What to do: Every line below should be copied exactly; drop the pictures.

Image-based question entries:
★ ★ ★ ★

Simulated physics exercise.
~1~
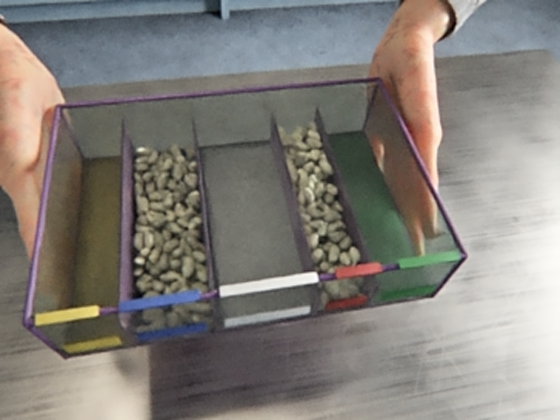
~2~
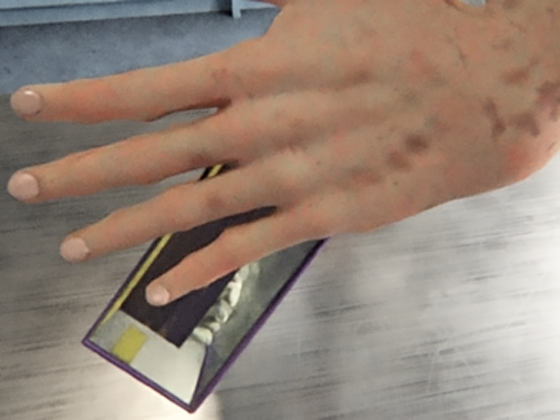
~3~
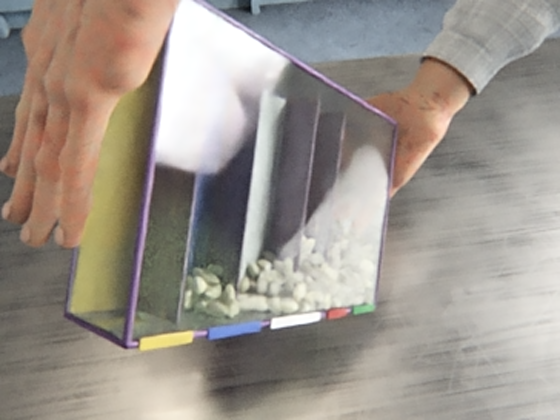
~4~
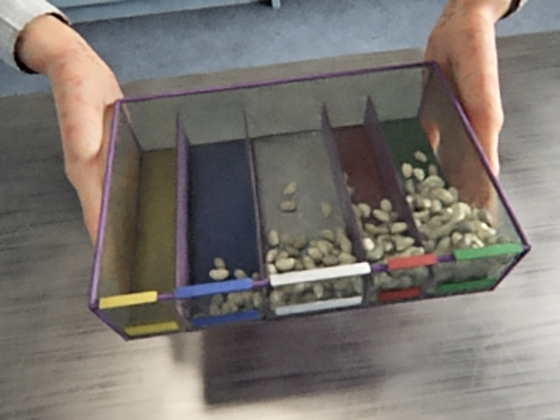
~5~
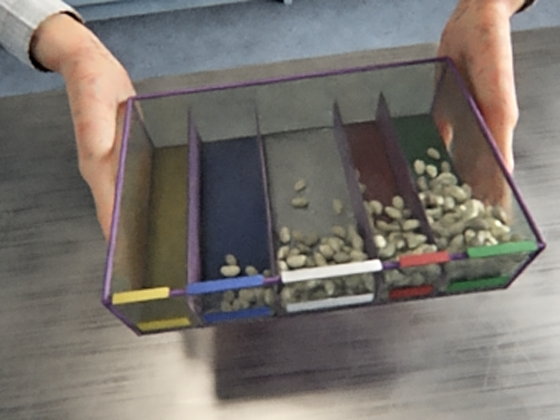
In this clip, two hands hold a clear-lidded box of pale beans in the blue and red compartments, then tip it steeply and return it level, leaving most beans in green, red and white, a few in blue and none in yellow.
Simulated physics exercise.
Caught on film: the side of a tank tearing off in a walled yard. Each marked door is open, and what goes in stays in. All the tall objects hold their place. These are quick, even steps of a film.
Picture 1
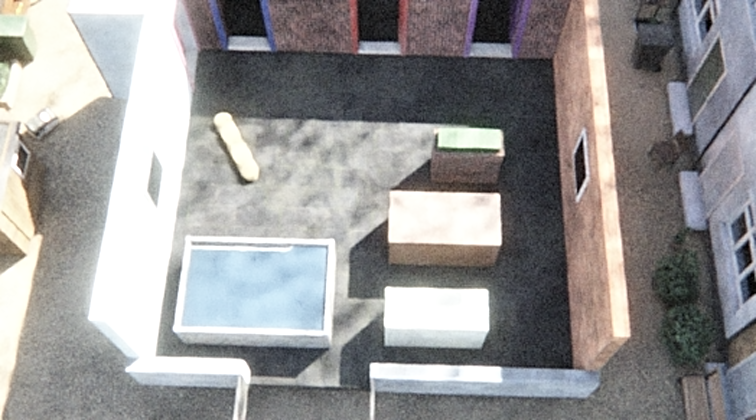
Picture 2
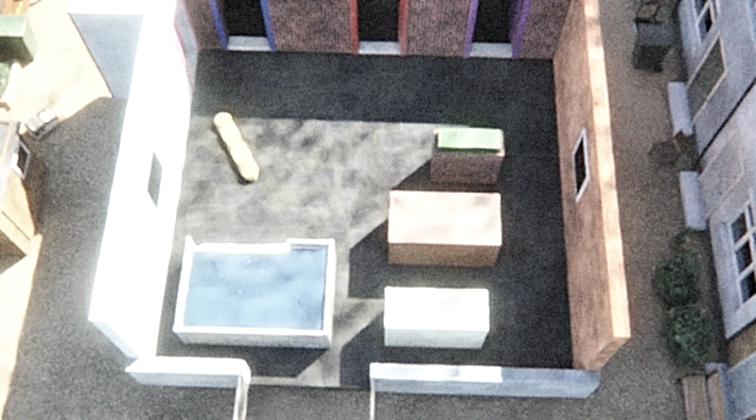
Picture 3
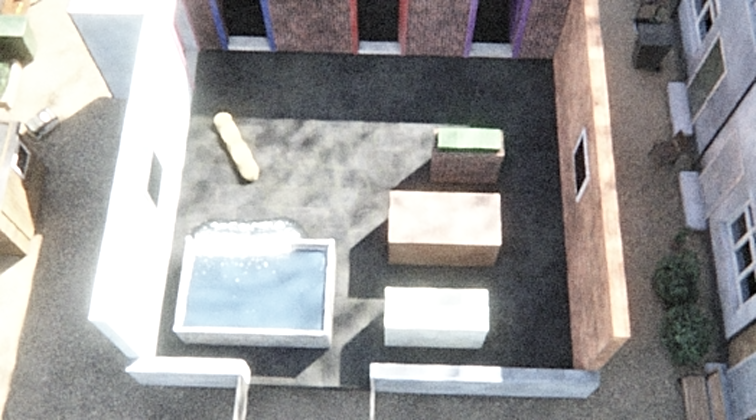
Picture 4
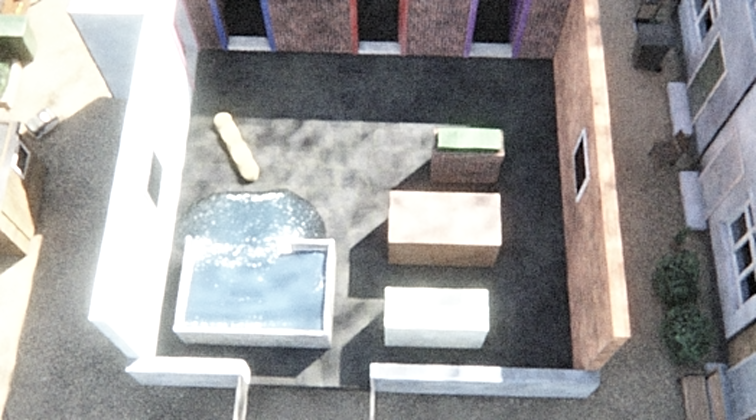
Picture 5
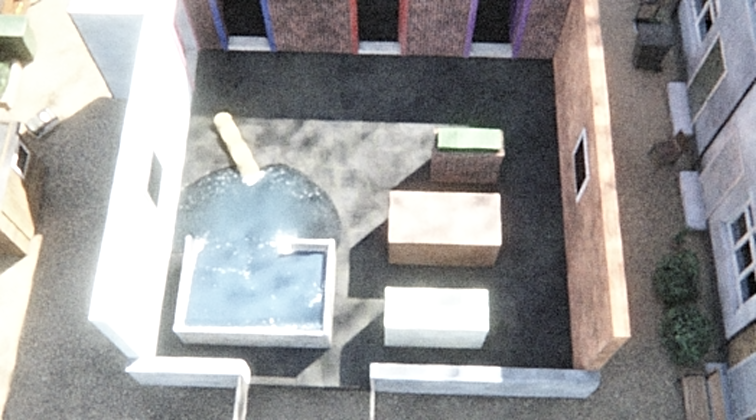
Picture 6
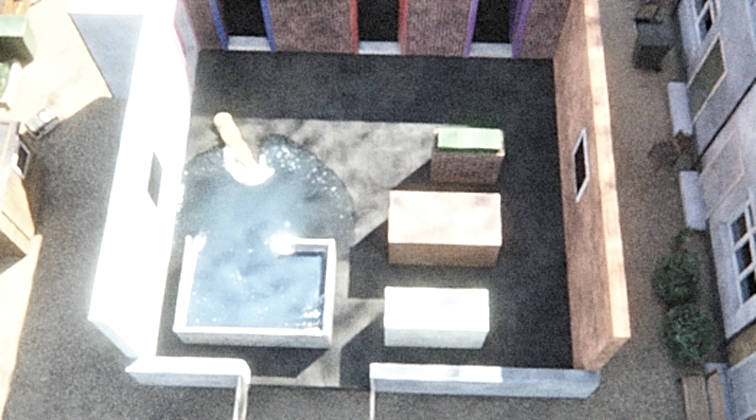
Water breaks out through the far side of an open tank in a walled yard, spreading in a widening, glittering pool across the dark ground to a pale yellow cylinder lying there, while the blocks nearby stay in place.
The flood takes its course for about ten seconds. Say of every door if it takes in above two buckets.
In the end: The purple door admits no more than that; the blue door lets in a lot; the red door lets in a lot; the pink door lets in a lot.
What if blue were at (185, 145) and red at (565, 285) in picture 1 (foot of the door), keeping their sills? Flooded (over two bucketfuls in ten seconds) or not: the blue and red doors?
My reading: Blue takes more, red is under.
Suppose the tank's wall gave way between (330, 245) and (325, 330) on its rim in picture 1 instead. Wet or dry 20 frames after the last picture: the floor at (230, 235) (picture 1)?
At that place: Free of water.
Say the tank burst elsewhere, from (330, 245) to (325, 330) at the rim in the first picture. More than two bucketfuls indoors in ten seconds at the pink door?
Then: The pink one keeps below it.
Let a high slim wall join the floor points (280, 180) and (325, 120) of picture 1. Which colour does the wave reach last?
It is the one in purple.
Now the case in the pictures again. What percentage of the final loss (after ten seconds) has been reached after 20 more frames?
Near 65 in a hundred.
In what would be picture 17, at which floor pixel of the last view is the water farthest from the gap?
I would point to (417, 59).
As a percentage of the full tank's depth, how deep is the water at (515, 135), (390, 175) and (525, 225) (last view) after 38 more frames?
In turn 10, 4 and 4 in a hundred.
A moment on, water covers 30 % of the floor; the purple door not reached, the blue door not reached, the red door not reached, the pink door wet at the sill, nothing in.
Next, water covers 40 % of the floor; the purple door not reached, the blue door under two buckets in, the red door under two buckets in, the pink door under two buckets in.
Then, water covers 50 % of the floor; the purple door wet at the sill, nothing in, the blue door far over two buckets in, the red door over two buckets in, the pink door over two buckets in.
Later, water covers 65 % of the floor; the purple door wet at the sill, nothing in, the blue door far over two buckets in, the red door over two buckets in, the pink door over two buckets in.
In the end, water covers 95 % of the floor; the purple door under two buckets in, the blue door far over two buckets in, the red door over two buckets in, the pink door over two buckets in.
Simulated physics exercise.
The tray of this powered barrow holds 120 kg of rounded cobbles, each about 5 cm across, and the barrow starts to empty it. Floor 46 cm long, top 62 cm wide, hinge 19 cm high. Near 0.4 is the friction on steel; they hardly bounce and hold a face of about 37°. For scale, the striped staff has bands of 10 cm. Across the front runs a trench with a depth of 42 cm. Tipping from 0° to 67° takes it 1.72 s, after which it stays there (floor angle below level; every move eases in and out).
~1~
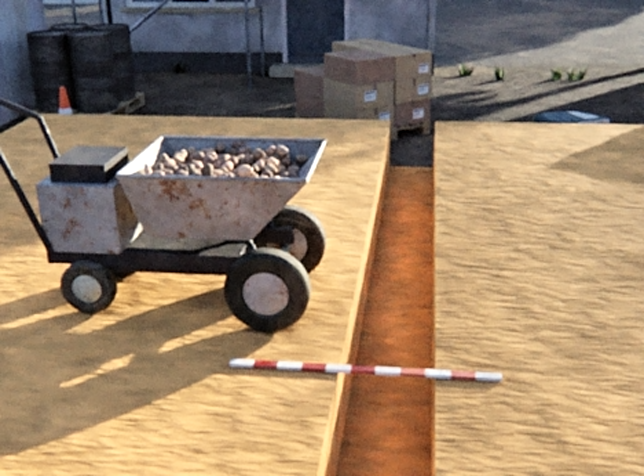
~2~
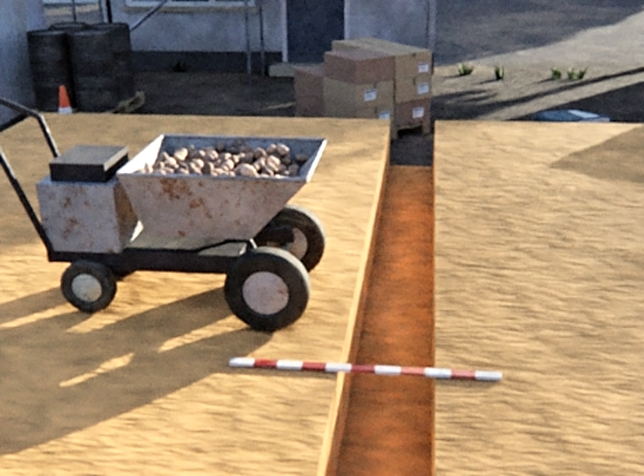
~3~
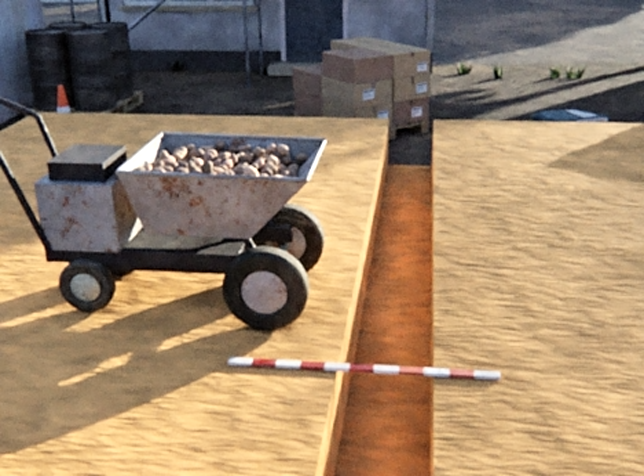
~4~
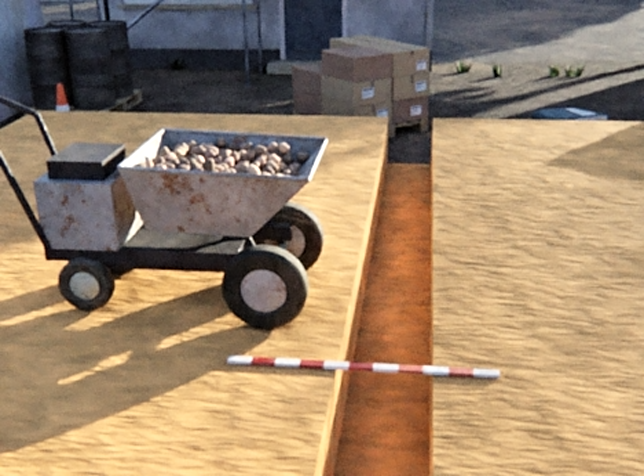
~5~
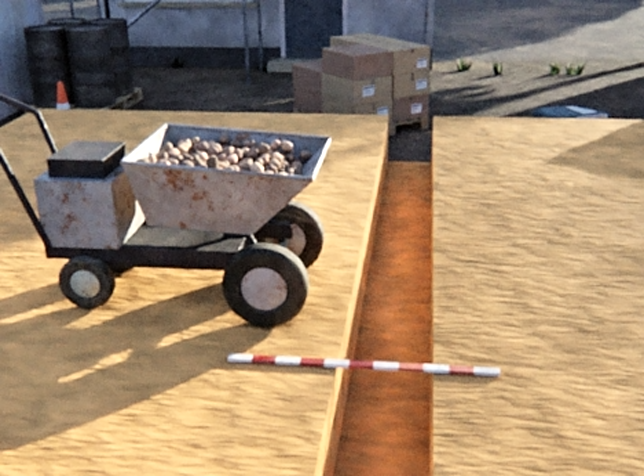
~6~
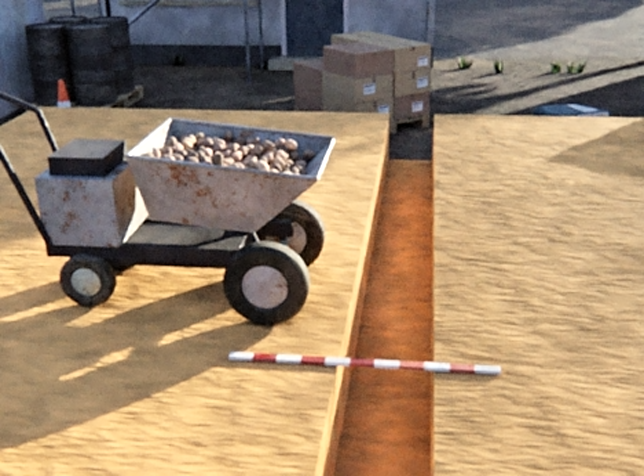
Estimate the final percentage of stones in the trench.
I would say 60 percent.
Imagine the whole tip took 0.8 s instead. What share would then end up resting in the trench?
In that case some 45 per cent.
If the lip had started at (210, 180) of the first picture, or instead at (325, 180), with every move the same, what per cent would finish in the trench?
Near 85 and near 40 percent.
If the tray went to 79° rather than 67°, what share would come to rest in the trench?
I'd expect around 65 in a hundred.
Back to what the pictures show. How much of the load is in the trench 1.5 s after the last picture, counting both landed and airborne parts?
At that moment: Approx. 25 %.
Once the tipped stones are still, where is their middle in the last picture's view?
Centre estimate: Around (422, 361).
Then, 1.0 s after the last picture the floor is at 57°, 99 % in the tray, 1 % in the trench; the foremost stones are at (405, 251).
Then, 1.5 s after the last picture the floor is at 67°, 51 % in the tray, 24 % in the trench, 26 % past the trench; the foremost stones are at (515, 305).
Then, 1.9 s after the last picture the floor is at 67°, 22 % in the tray, 39 % in the trench, 40 % past the trench; the foremost stones are at (579, 300).
Then, 3.8 s after the last picture the floor is at 67°, 0 % in the tray, 60 % in the trench, 40 % past the trench; the foremost stones are at (615, 299).
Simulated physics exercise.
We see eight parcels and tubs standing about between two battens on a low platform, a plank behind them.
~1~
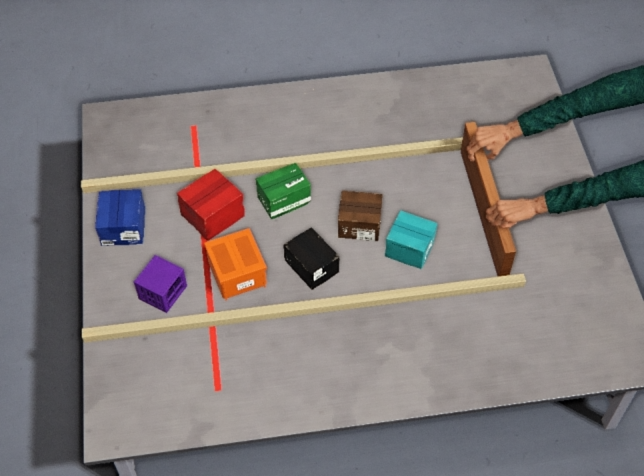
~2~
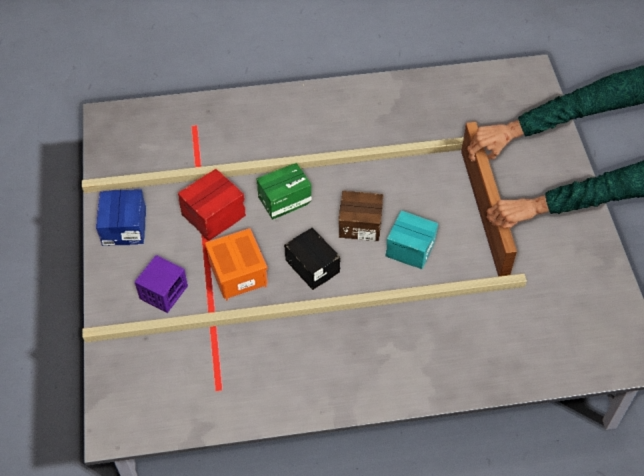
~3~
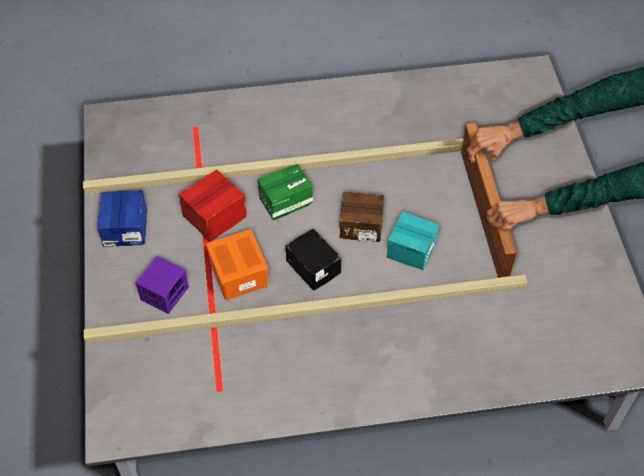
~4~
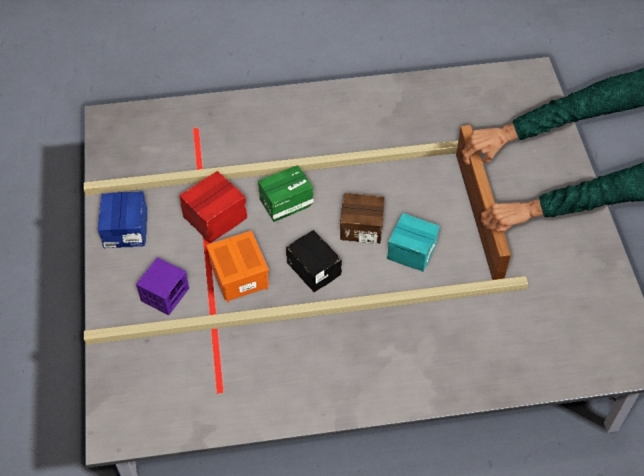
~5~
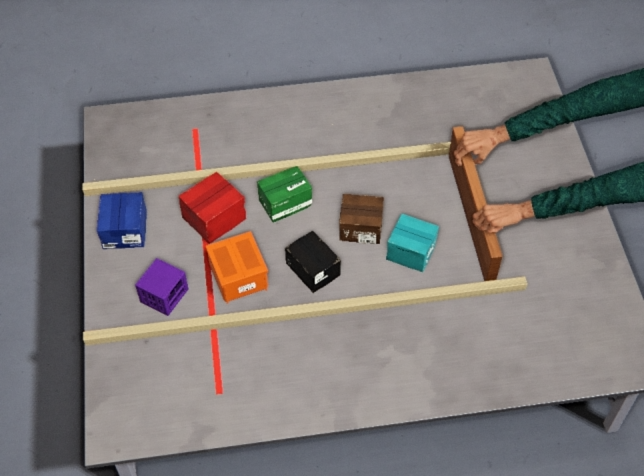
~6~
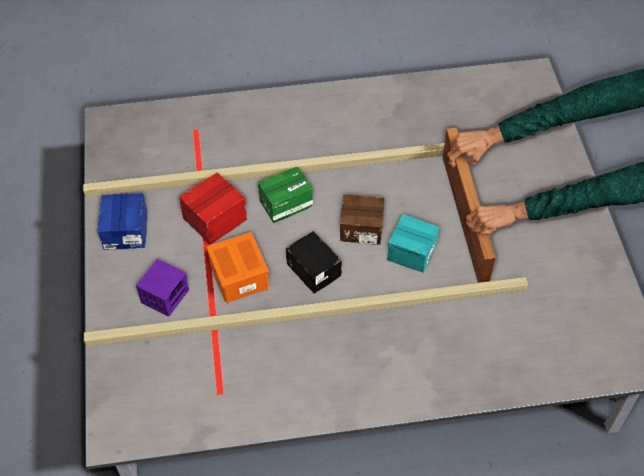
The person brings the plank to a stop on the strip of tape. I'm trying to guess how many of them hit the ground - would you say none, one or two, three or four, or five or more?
I would say one or two.
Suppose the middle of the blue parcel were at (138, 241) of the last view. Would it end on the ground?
From that spot it never drops.
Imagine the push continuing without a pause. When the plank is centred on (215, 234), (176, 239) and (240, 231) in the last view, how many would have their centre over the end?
Counts per position: 1 / 3 / 0.
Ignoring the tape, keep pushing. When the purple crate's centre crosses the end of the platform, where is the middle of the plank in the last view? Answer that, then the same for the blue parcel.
The middle is at (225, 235) when it's the purple crate, and at (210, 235) when it's the blue parcel.
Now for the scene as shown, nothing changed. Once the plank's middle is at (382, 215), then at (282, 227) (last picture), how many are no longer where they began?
At first I count 2, and then 7.
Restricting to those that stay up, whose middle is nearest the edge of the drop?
The orange tote, it is.
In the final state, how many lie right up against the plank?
The answer is 3.
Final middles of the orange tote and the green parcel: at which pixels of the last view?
Look around (105, 281) for the first and around (178, 199) for the second.
A little later, none off yet; blue parcel at rest near (123, 221); purple crate at rest near (163, 288); red box at rest near (214, 208).
Next, none off yet; blue parcel at rest near (123, 221); purple crate shifted a little near (150, 291); red box at rest near (214, 208).
When it is over, the number that fall off is one or two; down, purple crate and blue parcel.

★ ★ ★ ★

Solution below:
Simulated physics exercise.
~1~
~2~
~3~
~4~
~5~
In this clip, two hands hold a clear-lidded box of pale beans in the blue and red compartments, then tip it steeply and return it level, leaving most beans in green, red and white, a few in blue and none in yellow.
Simulated physics exercise.
Caught on film: the side of a tank tearing off in a walled yard. Each marked door is open, and what goes in stays in. All the tall objects hold their place. These are quick, even steps of a film.
Picture 1
Picture 2
Picture 3
Picture 4
Picture 5
Picture 6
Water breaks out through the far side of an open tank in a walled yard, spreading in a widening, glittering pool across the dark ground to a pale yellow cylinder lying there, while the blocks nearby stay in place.
The flood takes its course for about ten seconds. Say of every door if it takes in above two buckets.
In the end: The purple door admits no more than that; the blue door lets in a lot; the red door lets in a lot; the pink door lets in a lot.
What if blue were at (185, 145) and red at (565, 285) in picture 1 (foot of the door), keeping their sills? Flooded (over two bucketfuls in ten seconds) or not: the blue and red doors?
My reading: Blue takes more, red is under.
Suppose the tank's wall gave way between (330, 245) and (325, 330) on its rim in picture 1 instead. Wet or dry 20 frames after the last picture: the floor at (230, 235) (picture 1)?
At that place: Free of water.
Say the tank burst elsewhere, from (330, 245) to (325, 330) at the rim in the first picture. More than two bucketfuls indoors in ten seconds at the pink door?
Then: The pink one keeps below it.
Let a high slim wall join the floor points (280, 180) and (325, 120) of picture 1. Which colour does the wave reach last?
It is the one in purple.
Now the case in the pictures again. What percentage of the final loss (after ten seconds) has been reached after 20 more frames?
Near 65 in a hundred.
In what would be picture 17, at which floor pixel of the last view is the water farthest from the gap?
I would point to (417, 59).
As a percentage of the full tank's depth, how deep is the water at (515, 135), (390, 175) and (525, 225) (last view) after 38 more frames?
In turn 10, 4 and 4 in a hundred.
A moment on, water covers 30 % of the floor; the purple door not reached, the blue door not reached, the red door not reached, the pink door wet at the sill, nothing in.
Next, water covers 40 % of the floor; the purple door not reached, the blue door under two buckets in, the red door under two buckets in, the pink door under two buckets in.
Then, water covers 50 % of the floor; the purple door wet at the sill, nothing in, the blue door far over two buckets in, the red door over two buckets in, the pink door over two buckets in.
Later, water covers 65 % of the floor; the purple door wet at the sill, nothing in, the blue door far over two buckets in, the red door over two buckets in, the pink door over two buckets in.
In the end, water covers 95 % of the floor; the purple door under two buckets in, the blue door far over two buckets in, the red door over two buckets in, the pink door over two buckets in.
Simulated physics exercise.
The tray of this powered barrow holds 120 kg of rounded cobbles, each about 5 cm across, and the barrow starts to empty it. Floor 46 cm long, top 62 cm wide, hinge 19 cm high. Near 0.4 is the friction on steel; they hardly bounce and hold a face of about 37°. For scale, the striped staff has bands of 10 cm. Across the front runs a trench with a depth of 42 cm. Tipping from 0° to 67° takes it 1.72 s, after which it stays there (floor angle below level; every move eases in and out).
~1~
~2~
~3~
~4~
~5~
~6~
Estimate the final percentage of stones in the trench.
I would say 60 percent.
Imagine the whole tip took 0.8 s instead. What share would then end up resting in the trench?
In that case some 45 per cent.
If the lip had started at (210, 180) of the first picture, or instead at (325, 180), with every move the same, what per cent would finish in the trench?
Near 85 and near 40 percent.
If the tray went to 79° rather than 67°, what share would come to rest in the trench?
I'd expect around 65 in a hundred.
Back to what the pictures show. How much of the load is in the trench 1.5 s after the last picture, counting both landed and airborne parts?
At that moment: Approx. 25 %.
Once the tipped stones are still, where is their middle in the last picture's view?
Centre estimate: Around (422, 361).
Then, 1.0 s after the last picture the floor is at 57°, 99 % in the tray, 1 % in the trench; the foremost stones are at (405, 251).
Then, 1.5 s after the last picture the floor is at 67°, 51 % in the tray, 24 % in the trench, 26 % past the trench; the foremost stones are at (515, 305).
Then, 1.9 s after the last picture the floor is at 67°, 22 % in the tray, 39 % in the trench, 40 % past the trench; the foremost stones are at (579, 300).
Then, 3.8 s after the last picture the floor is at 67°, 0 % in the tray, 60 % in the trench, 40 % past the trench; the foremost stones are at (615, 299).
Simulated physics exercise.
We see eight parcels and tubs standing about between two battens on a low platform, a plank behind them.
~1~
~2~
~3~
~4~
~5~
~6~
The person brings the plank to a stop on the strip of tape. I'm trying to guess how many of them hit the ground - would you say none, one or two, three or four, or five or more?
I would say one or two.
Suppose the middle of the blue parcel were at (138, 241) of the last view. Would it end on the ground?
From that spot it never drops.
Imagine the push continuing without a pause. When the plank is centred on (215, 234), (176, 239) and (240, 231) in the last view, how many would have their centre over the end?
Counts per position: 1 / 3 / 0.
Ignoring the tape, keep pushing. When the purple crate's centre crosses the end of the platform, where is the middle of the plank in the last view? Answer that, then the same for the blue parcel.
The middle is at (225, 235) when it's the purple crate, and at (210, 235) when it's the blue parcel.
Now for the scene as shown, nothing changed. Once the plank's middle is at (382, 215), then at (282, 227) (last picture), how many are no longer where they began?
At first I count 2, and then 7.
Restricting to those that stay up, whose middle is nearest the edge of the drop?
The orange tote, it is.
In the final state, how many lie right up against the plank?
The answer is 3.
Final middles of the orange tote and the green parcel: at which pixels of the last view?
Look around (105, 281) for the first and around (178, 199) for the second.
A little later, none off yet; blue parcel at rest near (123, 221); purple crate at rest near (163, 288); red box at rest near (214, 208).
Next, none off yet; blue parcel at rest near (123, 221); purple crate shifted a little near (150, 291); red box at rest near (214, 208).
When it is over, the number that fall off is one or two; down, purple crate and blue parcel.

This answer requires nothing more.